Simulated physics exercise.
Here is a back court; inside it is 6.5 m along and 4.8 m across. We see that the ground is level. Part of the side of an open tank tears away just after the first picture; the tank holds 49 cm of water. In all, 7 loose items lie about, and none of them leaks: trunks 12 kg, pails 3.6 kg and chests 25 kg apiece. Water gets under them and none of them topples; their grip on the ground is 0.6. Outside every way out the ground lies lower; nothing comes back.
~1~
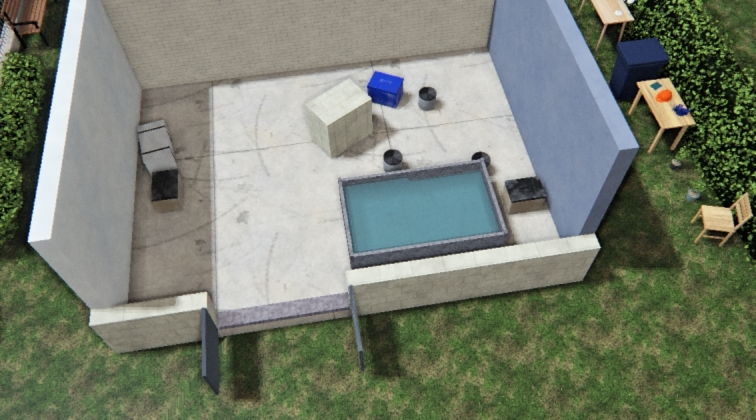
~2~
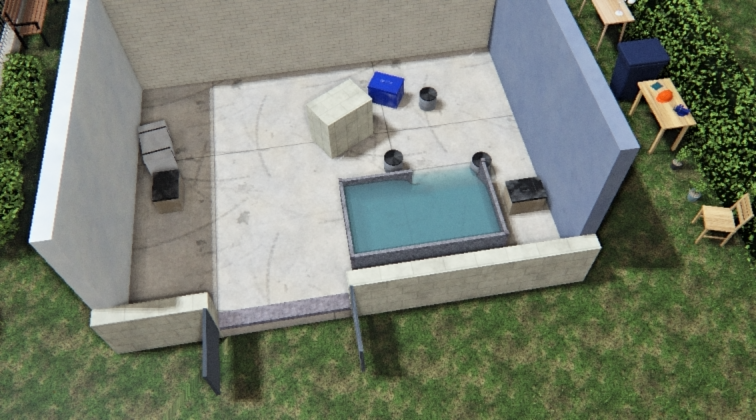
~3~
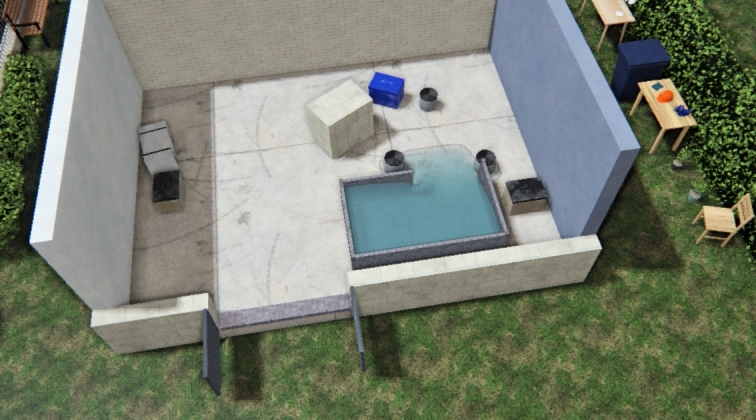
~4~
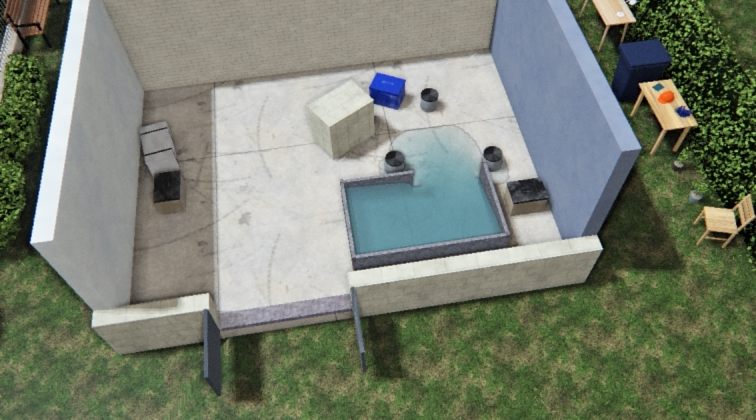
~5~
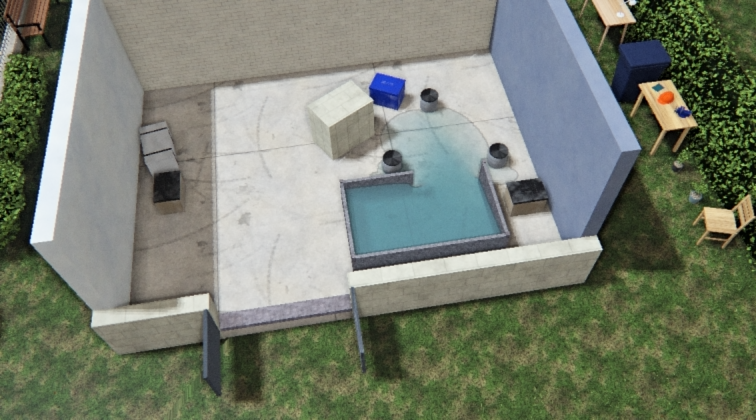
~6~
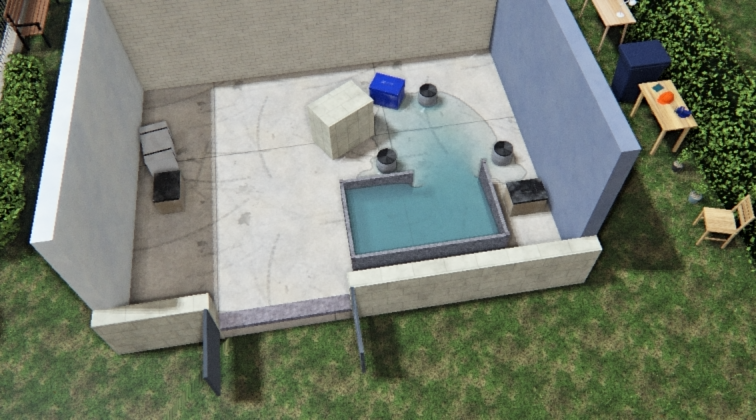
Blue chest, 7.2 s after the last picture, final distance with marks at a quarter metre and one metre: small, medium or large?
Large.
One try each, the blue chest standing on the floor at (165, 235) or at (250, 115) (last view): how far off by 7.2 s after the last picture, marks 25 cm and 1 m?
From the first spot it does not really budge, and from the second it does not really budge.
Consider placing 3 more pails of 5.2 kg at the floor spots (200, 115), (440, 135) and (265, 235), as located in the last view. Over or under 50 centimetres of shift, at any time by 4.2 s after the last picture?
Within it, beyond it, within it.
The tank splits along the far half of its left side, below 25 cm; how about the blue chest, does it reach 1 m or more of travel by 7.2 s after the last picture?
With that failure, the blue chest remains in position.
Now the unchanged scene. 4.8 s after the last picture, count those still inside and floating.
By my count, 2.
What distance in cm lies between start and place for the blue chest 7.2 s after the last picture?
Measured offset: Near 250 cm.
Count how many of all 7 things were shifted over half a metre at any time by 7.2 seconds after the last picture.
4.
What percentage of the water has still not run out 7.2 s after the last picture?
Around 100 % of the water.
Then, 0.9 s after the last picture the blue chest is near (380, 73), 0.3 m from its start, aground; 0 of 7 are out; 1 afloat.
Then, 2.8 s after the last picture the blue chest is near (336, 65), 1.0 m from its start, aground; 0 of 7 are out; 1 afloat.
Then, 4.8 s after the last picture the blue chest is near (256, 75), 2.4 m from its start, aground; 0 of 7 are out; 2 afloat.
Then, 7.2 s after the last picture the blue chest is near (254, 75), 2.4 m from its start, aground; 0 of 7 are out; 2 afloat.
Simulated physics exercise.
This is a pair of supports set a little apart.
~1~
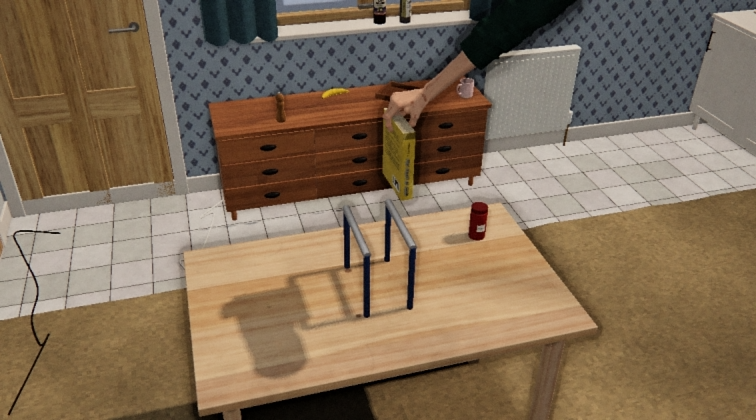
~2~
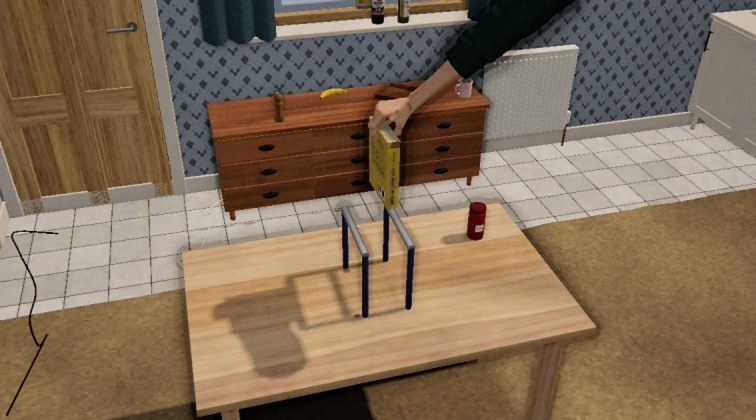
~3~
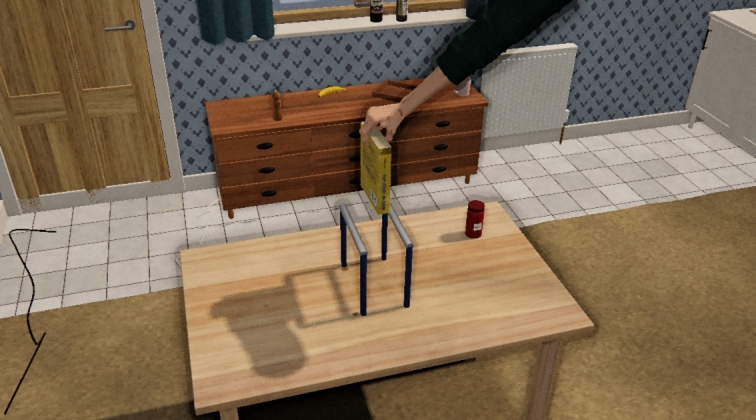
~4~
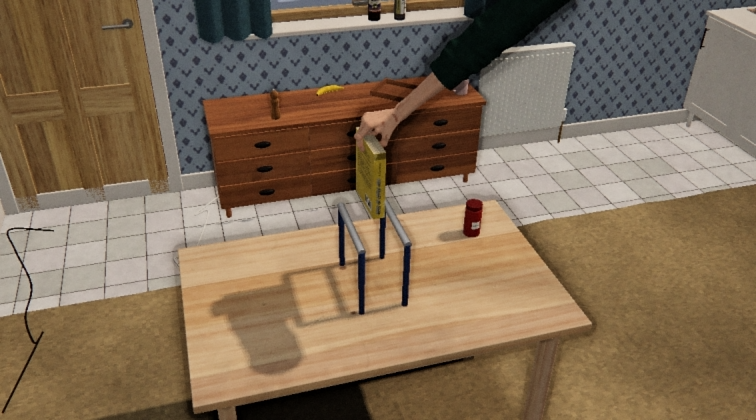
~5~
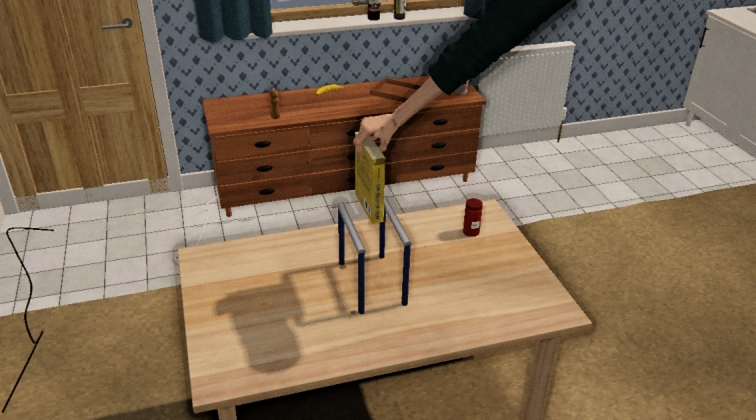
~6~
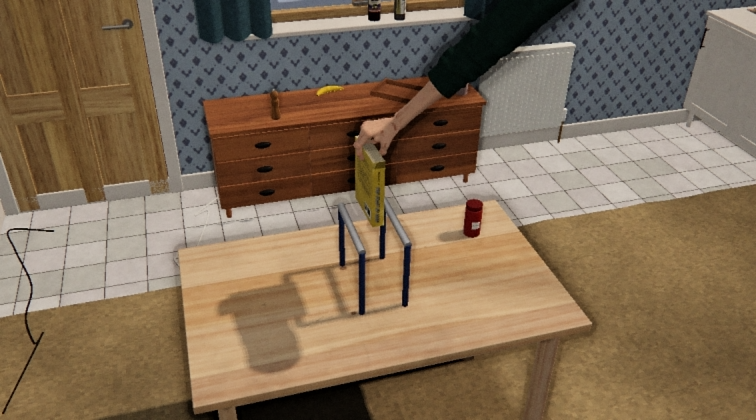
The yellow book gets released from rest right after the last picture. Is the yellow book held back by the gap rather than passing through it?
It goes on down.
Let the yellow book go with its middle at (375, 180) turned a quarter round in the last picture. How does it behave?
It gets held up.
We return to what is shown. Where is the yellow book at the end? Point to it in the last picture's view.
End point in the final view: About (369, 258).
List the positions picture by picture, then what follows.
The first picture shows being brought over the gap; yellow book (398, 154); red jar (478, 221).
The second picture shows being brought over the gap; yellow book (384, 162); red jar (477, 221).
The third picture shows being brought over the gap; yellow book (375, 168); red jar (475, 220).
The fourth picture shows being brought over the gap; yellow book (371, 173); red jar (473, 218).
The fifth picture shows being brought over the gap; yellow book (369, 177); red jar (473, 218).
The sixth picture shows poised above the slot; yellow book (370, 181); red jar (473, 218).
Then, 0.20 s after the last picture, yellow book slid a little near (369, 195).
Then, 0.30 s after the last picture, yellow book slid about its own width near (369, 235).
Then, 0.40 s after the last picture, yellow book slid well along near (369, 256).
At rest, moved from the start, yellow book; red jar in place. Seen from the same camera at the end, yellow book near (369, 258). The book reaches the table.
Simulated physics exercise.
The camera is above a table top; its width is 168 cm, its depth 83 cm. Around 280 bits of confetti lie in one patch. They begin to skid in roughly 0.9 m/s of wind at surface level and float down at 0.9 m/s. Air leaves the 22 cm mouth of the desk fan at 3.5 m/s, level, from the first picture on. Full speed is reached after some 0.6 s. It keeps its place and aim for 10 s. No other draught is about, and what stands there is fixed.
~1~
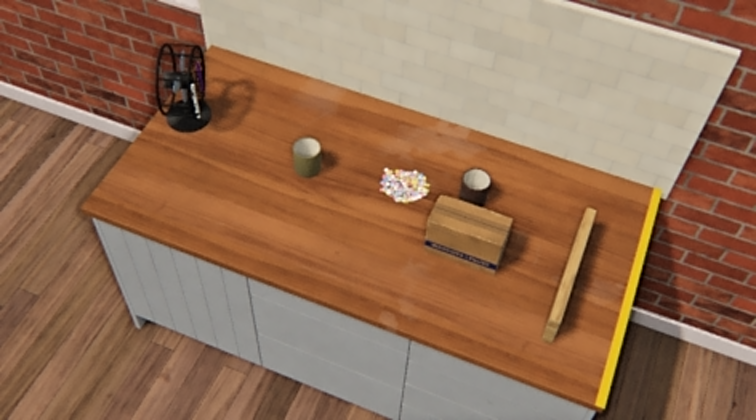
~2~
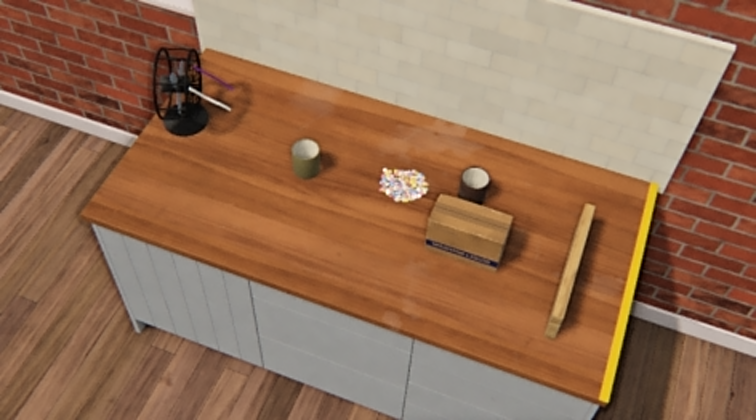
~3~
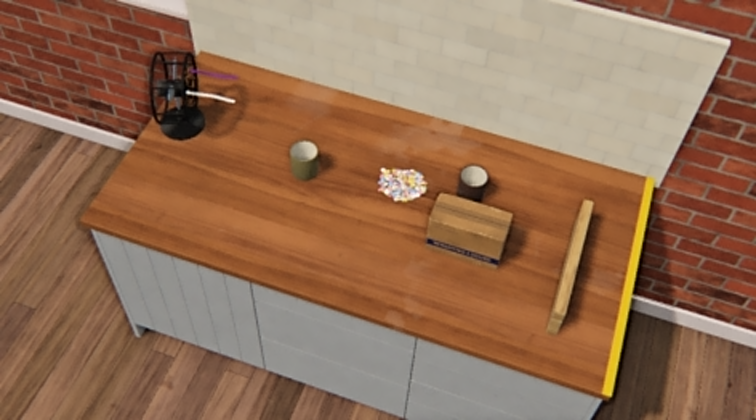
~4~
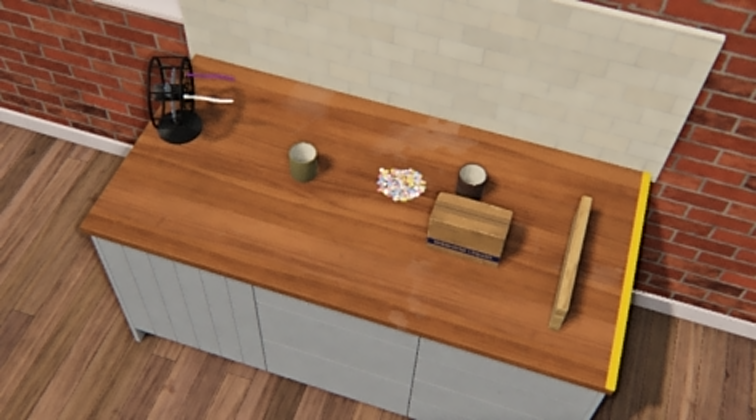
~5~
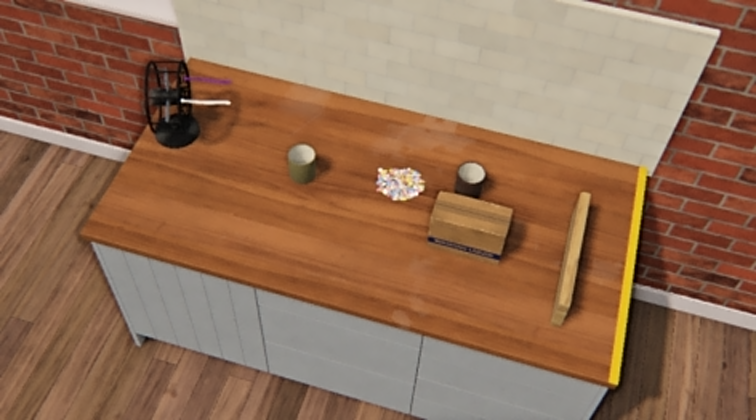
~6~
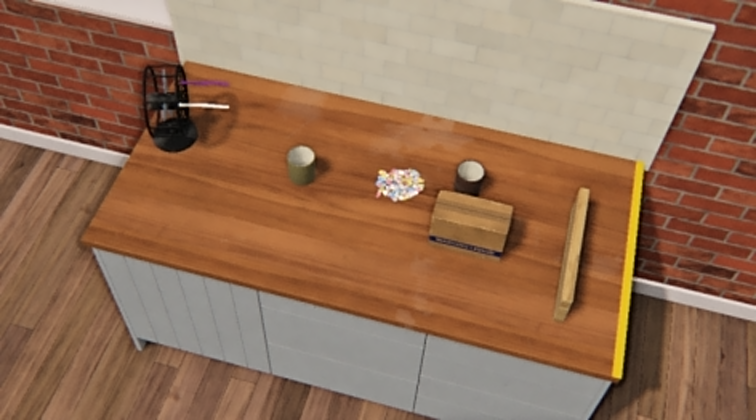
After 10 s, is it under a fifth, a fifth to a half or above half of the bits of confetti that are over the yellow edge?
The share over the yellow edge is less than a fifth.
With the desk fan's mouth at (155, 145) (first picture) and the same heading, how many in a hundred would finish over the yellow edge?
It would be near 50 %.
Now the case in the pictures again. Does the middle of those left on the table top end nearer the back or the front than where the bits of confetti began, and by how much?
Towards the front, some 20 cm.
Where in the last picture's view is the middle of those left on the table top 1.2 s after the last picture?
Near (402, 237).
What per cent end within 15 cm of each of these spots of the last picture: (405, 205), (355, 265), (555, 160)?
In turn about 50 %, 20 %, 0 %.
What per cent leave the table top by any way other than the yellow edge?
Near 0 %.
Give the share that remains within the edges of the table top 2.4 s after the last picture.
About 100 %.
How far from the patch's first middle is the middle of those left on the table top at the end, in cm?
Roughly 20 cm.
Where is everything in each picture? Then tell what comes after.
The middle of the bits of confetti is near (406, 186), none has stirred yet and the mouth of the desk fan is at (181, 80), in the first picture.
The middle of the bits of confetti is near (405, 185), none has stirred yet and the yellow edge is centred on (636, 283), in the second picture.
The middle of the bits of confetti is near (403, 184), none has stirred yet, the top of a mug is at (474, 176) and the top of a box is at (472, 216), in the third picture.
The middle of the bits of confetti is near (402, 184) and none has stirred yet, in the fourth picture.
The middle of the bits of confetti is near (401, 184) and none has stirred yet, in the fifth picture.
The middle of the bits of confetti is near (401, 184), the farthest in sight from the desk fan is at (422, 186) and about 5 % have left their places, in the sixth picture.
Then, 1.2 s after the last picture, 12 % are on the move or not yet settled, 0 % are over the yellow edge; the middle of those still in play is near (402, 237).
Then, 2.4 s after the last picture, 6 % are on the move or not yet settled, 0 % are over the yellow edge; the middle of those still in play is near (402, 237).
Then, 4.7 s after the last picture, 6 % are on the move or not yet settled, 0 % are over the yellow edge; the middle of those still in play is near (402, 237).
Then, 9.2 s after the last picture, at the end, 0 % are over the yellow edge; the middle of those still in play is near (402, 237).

_TO DO_.
Take the entries shown above and quote them verbatim, passing over the pictures.

_EXERCISE OUTPUT_.
Simulated physics exercise.
Here is a back court; inside it is 6.5 m along and 4.8 m across. We see that the ground is level. Part of the side of an open tank tears away just after the first picture; the tank holds 49 cm of water. In all, 7 loose items lie about, and none of them leaks: trunks 12 kg, pails 3.6 kg and chests 25 kg apiece. Water gets under them and none of them topples; their grip on the ground is 0.6. Outside every way out the ground lies lower; nothing comes back.
~1~
~2~
~3~
~4~
~5~
~6~
Blue chest, 7.2 s after the last picture, final distance with marks at a quarter metre and one metre: small, medium or large?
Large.
One try each, the blue chest standing on the floor at (165, 235) or at (250, 115) (last view): how far off by 7.2 s after the last picture, marks 25 cm and 1 m?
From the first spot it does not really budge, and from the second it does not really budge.
Consider placing 3 more pails of 5.2 kg at the floor spots (200, 115), (440, 135) and (265, 235), as located in the last view. Over or under 50 centimetres of shift, at any time by 4.2 s after the last picture?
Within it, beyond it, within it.
The tank splits along the far half of its left side, below 25 cm; how about the blue chest, does it reach 1 m or more of travel by 7.2 s after the last picture?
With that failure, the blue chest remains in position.
Now the unchanged scene. 4.8 s after the last picture, count those still inside and floating.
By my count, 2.
What distance in cm lies between start and place for the blue chest 7.2 s after the last picture?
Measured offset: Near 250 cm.
Count how many of all 7 things were shifted over half a metre at any time by 7.2 seconds after the last picture.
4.
What percentage of the water has still not run out 7.2 s after the last picture?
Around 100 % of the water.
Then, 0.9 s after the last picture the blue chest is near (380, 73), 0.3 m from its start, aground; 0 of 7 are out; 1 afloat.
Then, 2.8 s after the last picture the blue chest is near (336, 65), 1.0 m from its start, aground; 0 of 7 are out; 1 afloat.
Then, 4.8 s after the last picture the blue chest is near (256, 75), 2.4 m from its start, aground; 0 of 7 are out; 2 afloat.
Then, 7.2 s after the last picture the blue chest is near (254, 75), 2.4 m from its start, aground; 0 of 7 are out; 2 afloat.
Simulated physics exercise.
This is a pair of supports set a little apart.
~1~
~2~
~3~
~4~
~5~
~6~
The yellow book gets released from rest right after the last picture. Is the yellow book held back by the gap rather than passing through it?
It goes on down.
Let the yellow book go with its middle at (375, 180) turned a quarter round in the last picture. How does it behave?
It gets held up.
We return to what is shown. Where is the yellow book at the end? Point to it in the last picture's view.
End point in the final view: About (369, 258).
List the positions picture by picture, then what follows.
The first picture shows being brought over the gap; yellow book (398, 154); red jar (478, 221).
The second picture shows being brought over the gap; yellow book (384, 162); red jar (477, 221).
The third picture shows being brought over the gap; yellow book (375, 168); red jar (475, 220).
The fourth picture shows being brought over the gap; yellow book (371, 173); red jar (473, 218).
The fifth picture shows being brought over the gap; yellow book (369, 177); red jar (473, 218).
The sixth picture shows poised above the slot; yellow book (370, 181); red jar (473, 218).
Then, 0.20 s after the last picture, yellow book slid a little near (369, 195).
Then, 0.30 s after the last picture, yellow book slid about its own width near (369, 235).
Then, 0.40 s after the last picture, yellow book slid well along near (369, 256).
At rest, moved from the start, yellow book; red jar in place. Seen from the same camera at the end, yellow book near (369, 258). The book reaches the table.
Simulated physics exercise.
The camera is above a table top; its width is 168 cm, its depth 83 cm. Around 280 bits of confetti lie in one patch. They begin to skid in roughly 0.9 m/s of wind at surface level and float down at 0.9 m/s. Air leaves the 22 cm mouth of the desk fan at 3.5 m/s, level, from the first picture on. Full speed is reached after some 0.6 s. It keeps its place and aim for 10 s. No other draught is about, and what stands there is fixed.
~1~
~2~
~3~
~4~
~5~
~6~
After 10 s, is it under a fifth, a fifth to a half or above half of the bits of confetti that are over the yellow edge?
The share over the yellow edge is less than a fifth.
With the desk fan's mouth at (155, 145) (first picture) and the same heading, how many in a hundred would finish over the yellow edge?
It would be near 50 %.
Now the case in the pictures again. Does the middle of those left on the table top end nearer the back or the front than where the bits of confetti began, and by how much?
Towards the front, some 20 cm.
Where in the last picture's view is the middle of those left on the table top 1.2 s after the last picture?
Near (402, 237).
What per cent end within 15 cm of each of these spots of the last picture: (405, 205), (355, 265), (555, 160)?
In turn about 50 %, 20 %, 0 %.
What per cent leave the table top by any way other than the yellow edge?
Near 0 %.
Give the share that remains within the edges of the table top 2.4 s after the last picture.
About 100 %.
How far from the patch's first middle is the middle of those left on the table top at the end, in cm?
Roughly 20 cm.
Where is everything in each picture? Then tell what comes after.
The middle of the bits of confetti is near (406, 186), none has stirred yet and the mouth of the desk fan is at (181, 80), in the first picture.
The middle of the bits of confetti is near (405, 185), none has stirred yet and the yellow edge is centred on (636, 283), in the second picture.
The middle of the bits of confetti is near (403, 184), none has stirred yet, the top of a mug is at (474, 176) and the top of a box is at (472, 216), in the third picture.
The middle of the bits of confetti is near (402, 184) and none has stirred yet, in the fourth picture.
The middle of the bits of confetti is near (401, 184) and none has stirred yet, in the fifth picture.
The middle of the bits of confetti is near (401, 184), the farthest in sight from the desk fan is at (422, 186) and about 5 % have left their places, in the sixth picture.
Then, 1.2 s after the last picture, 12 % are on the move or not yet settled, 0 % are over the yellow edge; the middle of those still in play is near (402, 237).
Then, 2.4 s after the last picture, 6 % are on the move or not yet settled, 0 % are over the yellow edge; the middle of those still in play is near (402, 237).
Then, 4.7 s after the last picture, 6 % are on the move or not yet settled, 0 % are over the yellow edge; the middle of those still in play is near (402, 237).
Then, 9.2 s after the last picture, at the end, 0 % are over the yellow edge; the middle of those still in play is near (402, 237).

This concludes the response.